## begin GIVEN DATA

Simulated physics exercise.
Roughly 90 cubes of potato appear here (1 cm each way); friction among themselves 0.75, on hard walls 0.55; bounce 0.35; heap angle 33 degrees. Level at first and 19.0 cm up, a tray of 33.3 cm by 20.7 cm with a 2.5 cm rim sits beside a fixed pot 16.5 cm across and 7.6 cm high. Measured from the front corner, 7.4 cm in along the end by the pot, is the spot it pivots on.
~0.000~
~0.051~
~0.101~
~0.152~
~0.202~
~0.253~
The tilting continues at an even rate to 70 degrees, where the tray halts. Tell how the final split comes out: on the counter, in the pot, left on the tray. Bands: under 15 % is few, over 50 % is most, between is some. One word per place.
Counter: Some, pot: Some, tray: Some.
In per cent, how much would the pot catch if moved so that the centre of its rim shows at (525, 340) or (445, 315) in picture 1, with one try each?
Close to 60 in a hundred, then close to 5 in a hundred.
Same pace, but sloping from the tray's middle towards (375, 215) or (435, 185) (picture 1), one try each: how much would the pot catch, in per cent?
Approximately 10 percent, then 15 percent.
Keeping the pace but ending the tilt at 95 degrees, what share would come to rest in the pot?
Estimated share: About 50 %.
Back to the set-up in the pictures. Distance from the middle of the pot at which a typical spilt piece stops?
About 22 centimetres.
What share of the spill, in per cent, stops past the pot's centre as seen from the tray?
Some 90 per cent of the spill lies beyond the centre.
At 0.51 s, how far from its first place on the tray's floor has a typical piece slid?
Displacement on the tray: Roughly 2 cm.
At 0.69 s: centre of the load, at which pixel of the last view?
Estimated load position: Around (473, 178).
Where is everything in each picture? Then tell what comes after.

## end GIVEN DATA

TASK TO COMPLETE:
Copy all of the data exactly.

REPLY TO THE TASK:
Simulated physics exercise.
Roughly 90 cubes of potato appear here (1 cm each way); friction among themselves 0.75, on hard walls 0.55; bounce 0.35; heap angle 33 degrees. Level at first and 19.0 cm up, a tray of 33.3 cm by 20.7 cm with a 2.5 cm rim sits beside a fixed pot 16.5 cm across and 7.6 cm high. Measured from the front corner, 7.4 cm in along the end by the pot, is the spot it pivots on.
~0.000~
~0.051~
~0.101~
~0.152~
~0.202~
~0.253~
The tilting continues at an even rate to 70 degrees, where the tray halts. Tell how the final split comes out: on the counter, in the pot, left on the tray. Bands: under 15 % is few, over 50 % is most, between is some. One word per place.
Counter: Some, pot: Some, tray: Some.
In per cent, how much would the pot catch if moved so that the centre of its rim shows at (525, 340) or (445, 315) in picture 1, with one try each?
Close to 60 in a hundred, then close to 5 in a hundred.
Same pace, but sloping from the tray's middle towards (375, 215) or (435, 185) (picture 1), one try each: how much would the pot catch, in per cent?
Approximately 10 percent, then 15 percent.
Keeping the pace but ending the tilt at 95 degrees, what share would come to rest in the pot?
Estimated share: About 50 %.
Back to the set-up in the pictures. Distance from the middle of the pot at which a typical spilt piece stops?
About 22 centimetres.
What share of the spill, in per cent, stops past the pot's centre as seen from the tray?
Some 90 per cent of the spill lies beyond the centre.
At 0.51 s, how far from its first place on the tray's floor has a typical piece slid?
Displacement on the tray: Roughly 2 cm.
At 0.69 s: centre of the load, at which pixel of the last view?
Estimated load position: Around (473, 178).
Where is everything in each picture? Then tell what comes after.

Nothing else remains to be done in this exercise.